• [WRITTEN INSTRUCTION] Please transcribe the data that follows without the pictures, keeping every word the same.

# # # #

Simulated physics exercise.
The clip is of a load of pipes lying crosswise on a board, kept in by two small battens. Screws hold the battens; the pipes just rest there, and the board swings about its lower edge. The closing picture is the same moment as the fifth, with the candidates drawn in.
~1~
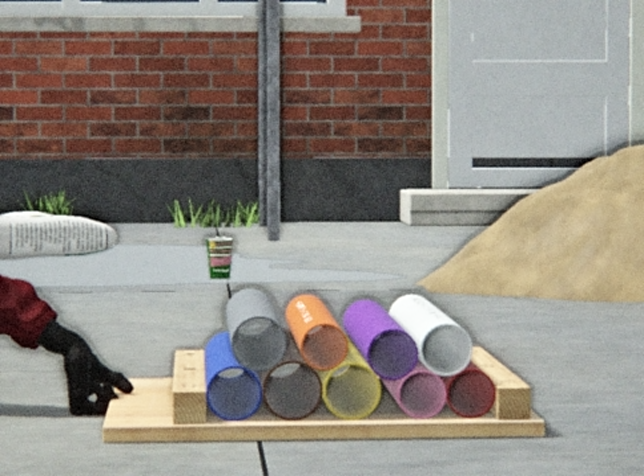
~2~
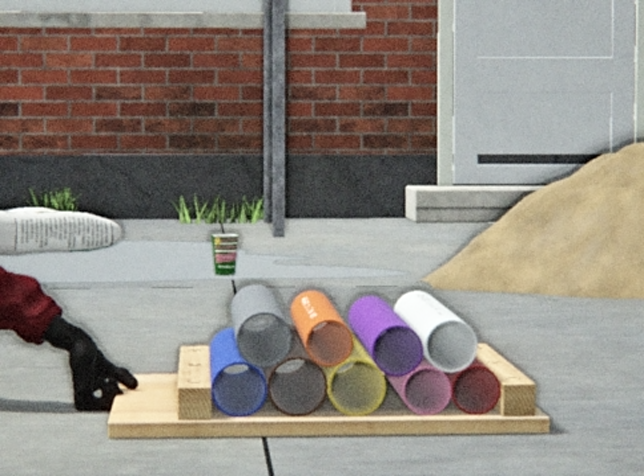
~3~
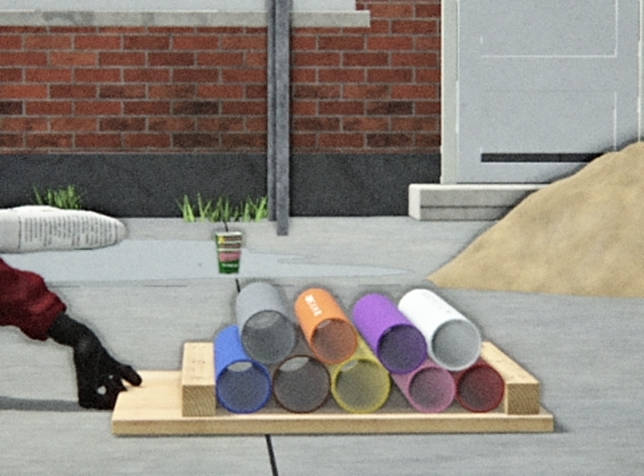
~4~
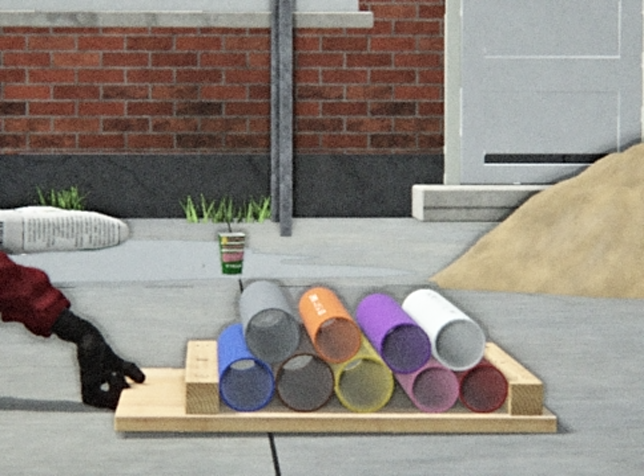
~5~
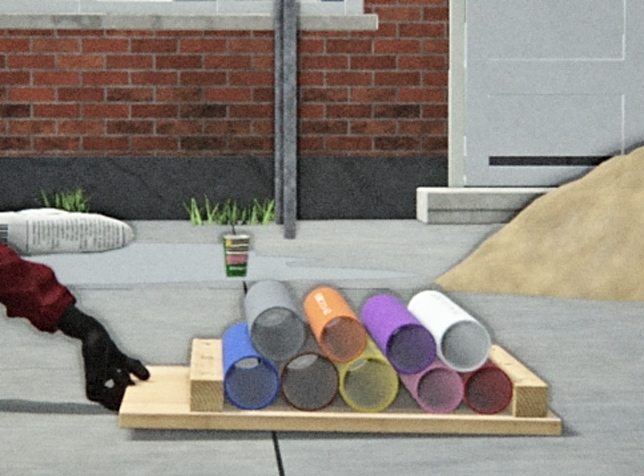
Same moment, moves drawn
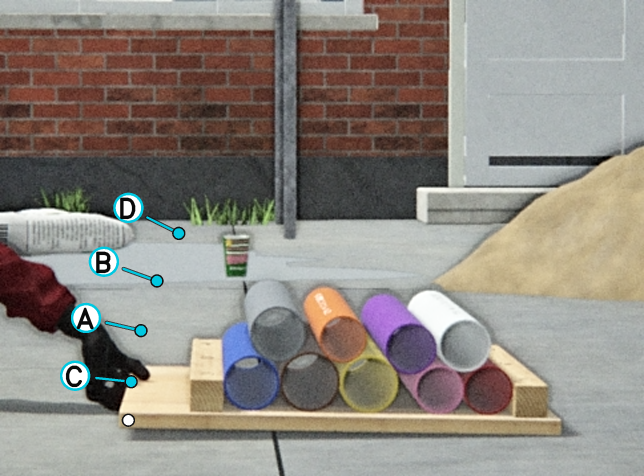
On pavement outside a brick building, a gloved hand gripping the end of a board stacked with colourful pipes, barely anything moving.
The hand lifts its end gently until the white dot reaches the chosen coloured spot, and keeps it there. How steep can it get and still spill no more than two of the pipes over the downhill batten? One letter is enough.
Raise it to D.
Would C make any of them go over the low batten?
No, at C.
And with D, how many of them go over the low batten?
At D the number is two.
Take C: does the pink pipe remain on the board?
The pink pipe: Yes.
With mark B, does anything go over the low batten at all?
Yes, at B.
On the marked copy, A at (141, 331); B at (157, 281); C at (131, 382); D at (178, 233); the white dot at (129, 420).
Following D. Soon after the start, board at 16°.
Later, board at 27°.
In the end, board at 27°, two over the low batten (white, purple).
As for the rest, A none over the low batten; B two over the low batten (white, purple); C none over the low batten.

# # # #

• [TASK RESPONSE]
Simulated physics exercise.
The clip is of a load of pipes lying crosswise on a board, kept in by two small battens. Screws hold the battens; the pipes just rest there, and the board swings about its lower edge. The closing picture is the same moment as the fifth, with the candidates drawn in.
~1~
~2~
~3~
~4~
~5~
Same moment, moves drawn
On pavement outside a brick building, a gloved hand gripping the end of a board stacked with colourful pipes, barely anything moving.
The hand lifts its end gently until the white dot reaches the chosen coloured spot, and keeps it there. How steep can it get and still spill no more than two of the pipes over the downhill batten? One letter is enough.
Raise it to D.
Would C make any of them go over the low batten?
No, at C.
And with D, how many of them go over the low batten?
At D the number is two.
Take C: does the pink pipe remain on the board?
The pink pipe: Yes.
With mark B, does anything go over the low batten at all?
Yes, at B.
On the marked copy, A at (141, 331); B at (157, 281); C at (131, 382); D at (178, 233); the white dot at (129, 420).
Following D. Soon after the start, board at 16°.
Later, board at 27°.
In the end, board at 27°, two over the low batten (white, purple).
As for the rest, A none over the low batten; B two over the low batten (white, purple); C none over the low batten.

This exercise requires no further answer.